Entries from a dataset
━━━
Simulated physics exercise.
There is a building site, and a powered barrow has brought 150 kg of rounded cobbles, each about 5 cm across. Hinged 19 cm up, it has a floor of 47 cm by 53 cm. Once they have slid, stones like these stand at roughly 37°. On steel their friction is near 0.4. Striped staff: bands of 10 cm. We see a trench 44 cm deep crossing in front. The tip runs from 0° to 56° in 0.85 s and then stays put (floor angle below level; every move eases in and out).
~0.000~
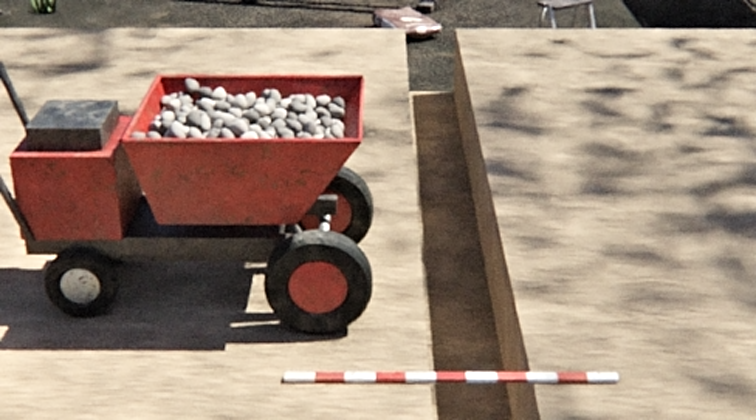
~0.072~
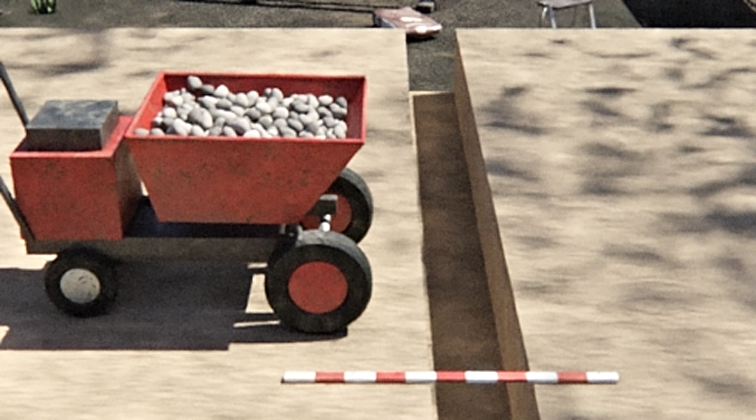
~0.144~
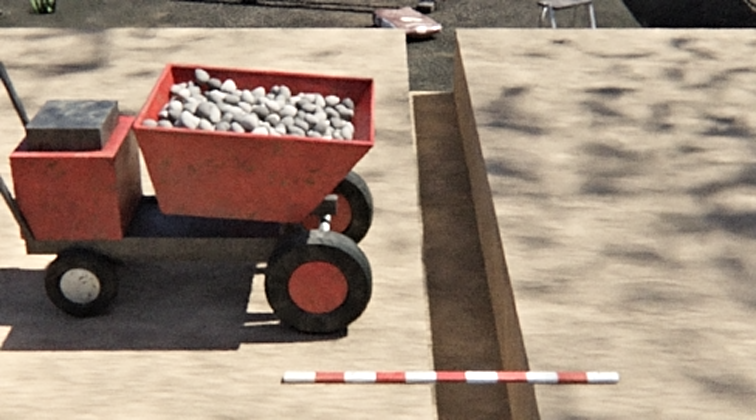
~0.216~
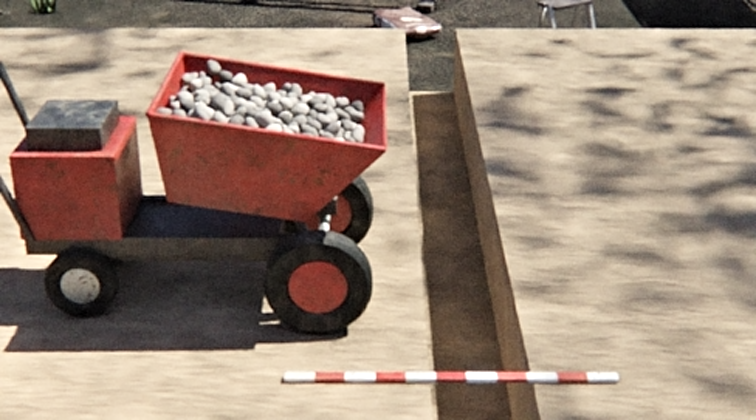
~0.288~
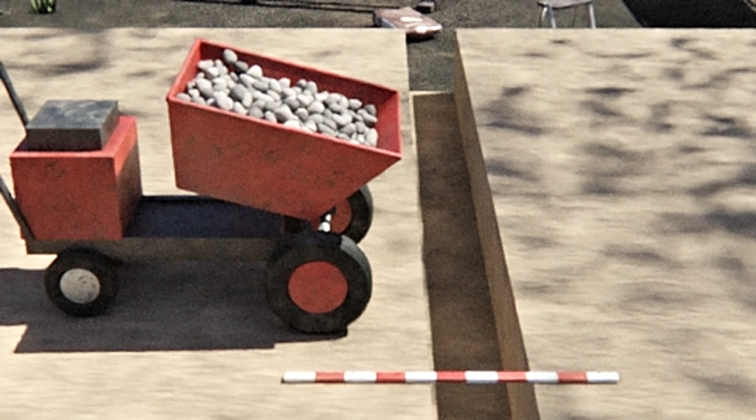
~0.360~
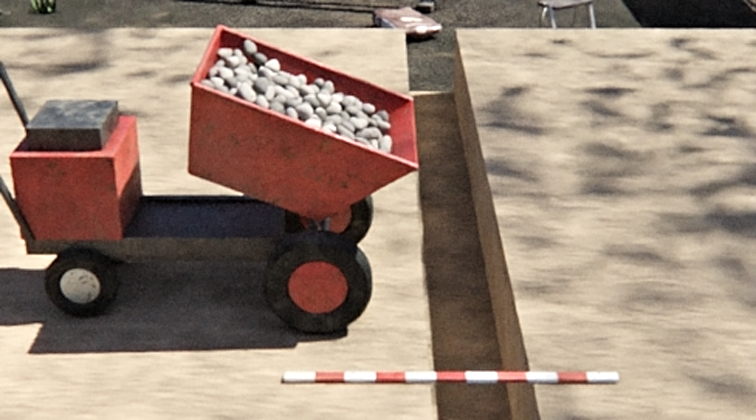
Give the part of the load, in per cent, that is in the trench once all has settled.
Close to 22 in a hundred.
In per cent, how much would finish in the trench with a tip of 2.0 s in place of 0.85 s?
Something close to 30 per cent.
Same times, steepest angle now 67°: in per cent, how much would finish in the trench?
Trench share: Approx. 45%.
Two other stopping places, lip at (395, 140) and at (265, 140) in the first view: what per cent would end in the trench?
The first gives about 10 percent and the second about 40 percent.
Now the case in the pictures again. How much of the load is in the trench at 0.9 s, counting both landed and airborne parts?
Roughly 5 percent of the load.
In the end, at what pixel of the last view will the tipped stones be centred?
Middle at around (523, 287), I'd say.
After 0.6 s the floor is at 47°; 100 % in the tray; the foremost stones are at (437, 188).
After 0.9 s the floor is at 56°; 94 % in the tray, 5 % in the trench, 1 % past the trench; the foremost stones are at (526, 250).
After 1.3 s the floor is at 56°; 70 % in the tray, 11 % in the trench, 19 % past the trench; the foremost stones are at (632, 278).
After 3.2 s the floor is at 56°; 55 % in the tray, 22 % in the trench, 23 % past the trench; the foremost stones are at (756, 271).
━━━
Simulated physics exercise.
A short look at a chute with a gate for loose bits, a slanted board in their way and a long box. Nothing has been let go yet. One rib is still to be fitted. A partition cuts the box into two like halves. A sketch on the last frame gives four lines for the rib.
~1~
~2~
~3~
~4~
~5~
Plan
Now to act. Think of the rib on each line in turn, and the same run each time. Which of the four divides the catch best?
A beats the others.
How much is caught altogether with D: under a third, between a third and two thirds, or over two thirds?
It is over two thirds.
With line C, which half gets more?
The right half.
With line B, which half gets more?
━━━
# Aim
Retype exactly what runs from the line containing "A short look" through the line containing "With line B, which half gets more?", both lines included, and stop there.

# Answer to this task
A short look at a chute with a gate for loose bits, a slanted board in their way and a long box. Nothing has been let go yet. One rib is still to be fitted. A partition cuts the box into two like halves. A sketch on the last frame gives four lines for the rib.
~1~
~2~
~3~
~4~
~5~
Plan
Now to act. Think of the rib on each line in turn, and the same run each time. Which of the four divides the catch best?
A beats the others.
How much is caught altogether with D: under a third, between a third and two thirds, or over two thirds?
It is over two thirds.
With line C, which half gets more?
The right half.
With line B, which half gets more?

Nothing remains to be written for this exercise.